§ **Aim**
Retype exactly the stretch of lines that begins at the line containing "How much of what" and ends at the last line of the data, with no other lines.
··· Source data
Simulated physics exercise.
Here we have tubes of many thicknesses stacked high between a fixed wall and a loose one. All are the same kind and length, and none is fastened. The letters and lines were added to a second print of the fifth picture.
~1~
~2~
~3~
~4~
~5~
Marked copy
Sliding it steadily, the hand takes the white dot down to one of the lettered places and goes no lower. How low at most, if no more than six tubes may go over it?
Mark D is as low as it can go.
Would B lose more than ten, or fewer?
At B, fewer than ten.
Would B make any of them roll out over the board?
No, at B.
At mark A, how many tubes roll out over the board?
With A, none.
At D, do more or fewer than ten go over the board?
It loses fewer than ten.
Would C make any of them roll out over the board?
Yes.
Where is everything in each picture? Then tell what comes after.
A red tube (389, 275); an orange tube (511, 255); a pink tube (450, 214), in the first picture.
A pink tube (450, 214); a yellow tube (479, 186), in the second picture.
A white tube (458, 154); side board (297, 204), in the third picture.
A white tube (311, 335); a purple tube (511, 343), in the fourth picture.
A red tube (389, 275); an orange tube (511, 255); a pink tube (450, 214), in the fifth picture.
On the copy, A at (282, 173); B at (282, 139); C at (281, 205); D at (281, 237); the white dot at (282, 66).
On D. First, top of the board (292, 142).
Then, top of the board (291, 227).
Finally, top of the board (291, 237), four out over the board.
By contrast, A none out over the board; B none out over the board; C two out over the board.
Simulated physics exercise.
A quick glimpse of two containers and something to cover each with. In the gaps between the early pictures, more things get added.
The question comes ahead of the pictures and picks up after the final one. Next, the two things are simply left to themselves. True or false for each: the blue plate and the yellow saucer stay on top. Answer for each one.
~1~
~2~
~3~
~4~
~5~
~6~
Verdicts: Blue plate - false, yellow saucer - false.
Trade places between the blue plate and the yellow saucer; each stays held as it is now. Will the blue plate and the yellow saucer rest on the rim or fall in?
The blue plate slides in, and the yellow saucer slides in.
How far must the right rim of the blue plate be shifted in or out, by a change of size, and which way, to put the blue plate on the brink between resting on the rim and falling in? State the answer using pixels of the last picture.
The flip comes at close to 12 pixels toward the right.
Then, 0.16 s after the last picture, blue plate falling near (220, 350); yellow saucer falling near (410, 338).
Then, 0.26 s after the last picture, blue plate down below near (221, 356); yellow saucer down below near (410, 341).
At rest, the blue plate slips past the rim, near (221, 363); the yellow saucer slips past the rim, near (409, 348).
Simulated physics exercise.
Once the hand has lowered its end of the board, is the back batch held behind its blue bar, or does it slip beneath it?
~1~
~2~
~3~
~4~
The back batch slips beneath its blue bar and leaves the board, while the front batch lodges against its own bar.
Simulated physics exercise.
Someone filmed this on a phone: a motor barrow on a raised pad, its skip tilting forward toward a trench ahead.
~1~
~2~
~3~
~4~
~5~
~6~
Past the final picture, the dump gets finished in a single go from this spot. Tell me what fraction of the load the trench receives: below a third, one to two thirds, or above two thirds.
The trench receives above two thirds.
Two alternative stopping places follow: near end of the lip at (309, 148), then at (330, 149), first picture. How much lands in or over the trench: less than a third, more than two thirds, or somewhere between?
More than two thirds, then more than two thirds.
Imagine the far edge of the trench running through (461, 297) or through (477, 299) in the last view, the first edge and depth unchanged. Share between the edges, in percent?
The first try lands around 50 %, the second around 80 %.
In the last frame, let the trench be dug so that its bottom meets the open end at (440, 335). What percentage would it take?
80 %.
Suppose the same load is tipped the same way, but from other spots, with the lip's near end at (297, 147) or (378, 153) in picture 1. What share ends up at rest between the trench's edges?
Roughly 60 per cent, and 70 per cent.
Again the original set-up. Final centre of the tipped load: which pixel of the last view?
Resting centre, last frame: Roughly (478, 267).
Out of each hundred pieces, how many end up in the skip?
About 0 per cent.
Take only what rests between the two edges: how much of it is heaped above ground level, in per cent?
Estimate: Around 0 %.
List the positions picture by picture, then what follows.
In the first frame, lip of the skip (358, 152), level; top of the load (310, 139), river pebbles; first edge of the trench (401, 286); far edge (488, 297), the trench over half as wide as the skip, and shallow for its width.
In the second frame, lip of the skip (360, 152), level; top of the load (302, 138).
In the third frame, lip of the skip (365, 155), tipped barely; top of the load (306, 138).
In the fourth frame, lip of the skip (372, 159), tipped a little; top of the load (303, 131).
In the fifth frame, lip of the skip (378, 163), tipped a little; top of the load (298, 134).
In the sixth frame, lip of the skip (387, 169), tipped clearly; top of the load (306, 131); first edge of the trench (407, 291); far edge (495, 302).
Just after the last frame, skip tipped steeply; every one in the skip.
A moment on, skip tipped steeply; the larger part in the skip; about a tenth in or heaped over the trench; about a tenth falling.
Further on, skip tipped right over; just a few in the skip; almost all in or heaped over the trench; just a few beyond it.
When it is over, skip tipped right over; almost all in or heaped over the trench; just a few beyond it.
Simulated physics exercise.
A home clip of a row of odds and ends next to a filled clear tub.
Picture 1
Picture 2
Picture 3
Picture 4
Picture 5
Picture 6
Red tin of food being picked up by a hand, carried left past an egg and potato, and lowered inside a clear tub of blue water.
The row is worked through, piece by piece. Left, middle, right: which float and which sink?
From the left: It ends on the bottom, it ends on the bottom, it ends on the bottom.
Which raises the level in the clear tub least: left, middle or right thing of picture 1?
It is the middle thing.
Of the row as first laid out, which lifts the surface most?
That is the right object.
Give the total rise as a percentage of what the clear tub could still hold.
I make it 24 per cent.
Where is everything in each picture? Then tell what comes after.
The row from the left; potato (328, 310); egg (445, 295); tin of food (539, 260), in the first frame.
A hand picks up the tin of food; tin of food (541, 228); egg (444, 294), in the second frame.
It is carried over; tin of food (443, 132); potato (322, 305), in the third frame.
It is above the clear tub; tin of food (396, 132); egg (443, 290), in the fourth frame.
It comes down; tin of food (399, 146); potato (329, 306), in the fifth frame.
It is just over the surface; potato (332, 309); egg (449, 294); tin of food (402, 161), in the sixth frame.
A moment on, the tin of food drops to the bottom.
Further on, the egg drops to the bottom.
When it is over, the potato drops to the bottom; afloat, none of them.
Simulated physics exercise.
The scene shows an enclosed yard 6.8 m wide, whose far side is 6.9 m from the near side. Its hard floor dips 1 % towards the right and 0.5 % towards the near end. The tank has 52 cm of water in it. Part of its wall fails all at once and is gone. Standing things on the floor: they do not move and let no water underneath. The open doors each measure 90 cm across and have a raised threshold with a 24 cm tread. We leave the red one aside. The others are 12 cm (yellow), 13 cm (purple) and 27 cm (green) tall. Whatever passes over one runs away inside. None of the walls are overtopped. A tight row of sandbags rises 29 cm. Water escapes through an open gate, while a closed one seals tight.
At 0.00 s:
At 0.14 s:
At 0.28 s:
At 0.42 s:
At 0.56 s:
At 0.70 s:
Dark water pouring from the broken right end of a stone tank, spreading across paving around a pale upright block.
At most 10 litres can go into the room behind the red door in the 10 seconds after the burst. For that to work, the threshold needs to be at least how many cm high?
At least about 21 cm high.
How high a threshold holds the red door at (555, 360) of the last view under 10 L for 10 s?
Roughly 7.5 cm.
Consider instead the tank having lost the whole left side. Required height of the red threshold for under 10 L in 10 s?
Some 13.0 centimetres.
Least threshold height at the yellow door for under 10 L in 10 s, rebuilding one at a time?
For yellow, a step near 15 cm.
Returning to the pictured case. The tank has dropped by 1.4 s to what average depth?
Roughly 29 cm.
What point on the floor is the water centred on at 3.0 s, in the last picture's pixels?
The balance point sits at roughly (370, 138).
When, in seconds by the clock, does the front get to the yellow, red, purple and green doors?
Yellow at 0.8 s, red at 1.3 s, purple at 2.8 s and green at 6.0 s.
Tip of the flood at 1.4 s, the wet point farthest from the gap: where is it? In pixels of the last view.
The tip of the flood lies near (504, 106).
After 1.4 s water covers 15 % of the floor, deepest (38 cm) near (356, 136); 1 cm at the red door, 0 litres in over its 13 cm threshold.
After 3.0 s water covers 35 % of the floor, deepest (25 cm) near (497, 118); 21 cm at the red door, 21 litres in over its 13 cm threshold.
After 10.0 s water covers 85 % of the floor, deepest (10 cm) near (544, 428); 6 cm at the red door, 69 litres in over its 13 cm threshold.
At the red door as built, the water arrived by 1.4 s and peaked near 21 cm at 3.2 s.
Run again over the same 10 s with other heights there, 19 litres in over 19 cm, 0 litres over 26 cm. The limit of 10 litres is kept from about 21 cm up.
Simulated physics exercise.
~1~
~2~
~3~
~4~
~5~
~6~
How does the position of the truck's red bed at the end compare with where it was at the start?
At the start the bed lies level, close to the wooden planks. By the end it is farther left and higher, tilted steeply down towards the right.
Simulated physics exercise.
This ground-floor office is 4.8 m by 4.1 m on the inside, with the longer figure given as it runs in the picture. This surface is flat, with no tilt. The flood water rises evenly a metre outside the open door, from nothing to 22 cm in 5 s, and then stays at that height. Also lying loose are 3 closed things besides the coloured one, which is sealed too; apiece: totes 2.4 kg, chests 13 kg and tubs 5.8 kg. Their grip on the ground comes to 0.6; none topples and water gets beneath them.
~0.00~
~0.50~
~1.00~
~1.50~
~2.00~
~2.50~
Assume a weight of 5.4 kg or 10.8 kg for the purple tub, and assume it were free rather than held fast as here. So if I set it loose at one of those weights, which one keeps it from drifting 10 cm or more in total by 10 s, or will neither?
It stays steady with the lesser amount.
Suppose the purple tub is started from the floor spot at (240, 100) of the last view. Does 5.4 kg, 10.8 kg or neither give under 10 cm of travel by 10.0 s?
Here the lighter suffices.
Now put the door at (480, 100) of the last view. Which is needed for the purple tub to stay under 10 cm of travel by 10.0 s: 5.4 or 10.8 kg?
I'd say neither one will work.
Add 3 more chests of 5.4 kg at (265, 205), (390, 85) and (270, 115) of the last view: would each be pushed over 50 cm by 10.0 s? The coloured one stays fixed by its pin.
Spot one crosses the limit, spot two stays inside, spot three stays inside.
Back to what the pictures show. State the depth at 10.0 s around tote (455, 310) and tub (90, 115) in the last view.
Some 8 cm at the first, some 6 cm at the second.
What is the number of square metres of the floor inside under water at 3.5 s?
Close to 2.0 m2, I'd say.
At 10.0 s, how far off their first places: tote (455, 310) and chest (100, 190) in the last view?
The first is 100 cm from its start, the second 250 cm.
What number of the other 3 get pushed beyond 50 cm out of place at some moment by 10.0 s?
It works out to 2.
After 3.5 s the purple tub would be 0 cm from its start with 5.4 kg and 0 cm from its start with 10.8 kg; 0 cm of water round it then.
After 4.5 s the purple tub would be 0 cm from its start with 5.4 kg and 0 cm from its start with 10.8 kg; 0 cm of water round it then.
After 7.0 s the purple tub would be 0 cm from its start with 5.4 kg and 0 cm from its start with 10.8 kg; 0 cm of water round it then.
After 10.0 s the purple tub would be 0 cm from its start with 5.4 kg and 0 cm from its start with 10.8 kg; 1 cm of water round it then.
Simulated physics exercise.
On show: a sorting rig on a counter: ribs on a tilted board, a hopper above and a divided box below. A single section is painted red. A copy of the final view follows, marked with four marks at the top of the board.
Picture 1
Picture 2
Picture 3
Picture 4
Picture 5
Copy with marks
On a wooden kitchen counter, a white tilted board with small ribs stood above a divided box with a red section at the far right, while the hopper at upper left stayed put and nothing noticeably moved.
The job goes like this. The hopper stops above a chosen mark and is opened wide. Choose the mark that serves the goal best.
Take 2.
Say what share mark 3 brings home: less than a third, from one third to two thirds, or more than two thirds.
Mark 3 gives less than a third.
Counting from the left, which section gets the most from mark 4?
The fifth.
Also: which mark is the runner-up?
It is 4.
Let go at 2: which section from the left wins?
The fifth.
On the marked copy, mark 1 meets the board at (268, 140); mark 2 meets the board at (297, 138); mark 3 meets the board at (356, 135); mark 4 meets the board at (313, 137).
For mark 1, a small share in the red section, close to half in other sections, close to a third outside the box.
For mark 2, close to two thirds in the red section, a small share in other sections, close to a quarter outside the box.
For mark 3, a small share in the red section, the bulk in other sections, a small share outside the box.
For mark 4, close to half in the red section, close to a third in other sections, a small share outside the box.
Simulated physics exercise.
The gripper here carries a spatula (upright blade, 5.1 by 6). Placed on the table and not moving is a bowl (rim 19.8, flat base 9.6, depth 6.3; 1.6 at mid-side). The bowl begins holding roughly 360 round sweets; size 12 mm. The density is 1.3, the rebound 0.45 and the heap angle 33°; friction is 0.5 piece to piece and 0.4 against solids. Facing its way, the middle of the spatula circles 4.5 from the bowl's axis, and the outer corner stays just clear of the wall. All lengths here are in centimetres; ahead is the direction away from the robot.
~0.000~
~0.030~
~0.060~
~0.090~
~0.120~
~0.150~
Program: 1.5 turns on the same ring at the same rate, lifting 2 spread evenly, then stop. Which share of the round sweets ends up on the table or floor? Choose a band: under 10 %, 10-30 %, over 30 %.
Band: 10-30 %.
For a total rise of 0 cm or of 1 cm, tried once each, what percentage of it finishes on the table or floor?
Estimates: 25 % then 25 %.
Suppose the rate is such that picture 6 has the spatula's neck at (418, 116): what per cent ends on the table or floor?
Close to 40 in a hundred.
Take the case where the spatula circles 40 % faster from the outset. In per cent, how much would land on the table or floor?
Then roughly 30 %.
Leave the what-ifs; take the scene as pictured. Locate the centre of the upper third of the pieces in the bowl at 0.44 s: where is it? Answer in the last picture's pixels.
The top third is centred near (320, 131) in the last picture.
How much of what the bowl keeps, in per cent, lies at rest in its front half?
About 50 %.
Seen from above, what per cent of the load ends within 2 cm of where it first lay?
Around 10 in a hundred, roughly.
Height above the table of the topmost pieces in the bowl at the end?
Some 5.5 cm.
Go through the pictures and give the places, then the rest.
······
§ **Output**
How much of what the bowl keeps, in per cent, lies at rest in its front half?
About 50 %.
Seen from above, what per cent of the load ends within 2 cm of where it first lay?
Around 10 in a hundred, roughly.
Height above the table of the topmost pieces in the bowl at the end?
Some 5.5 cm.
Go through the pictures and give the places, then the rest.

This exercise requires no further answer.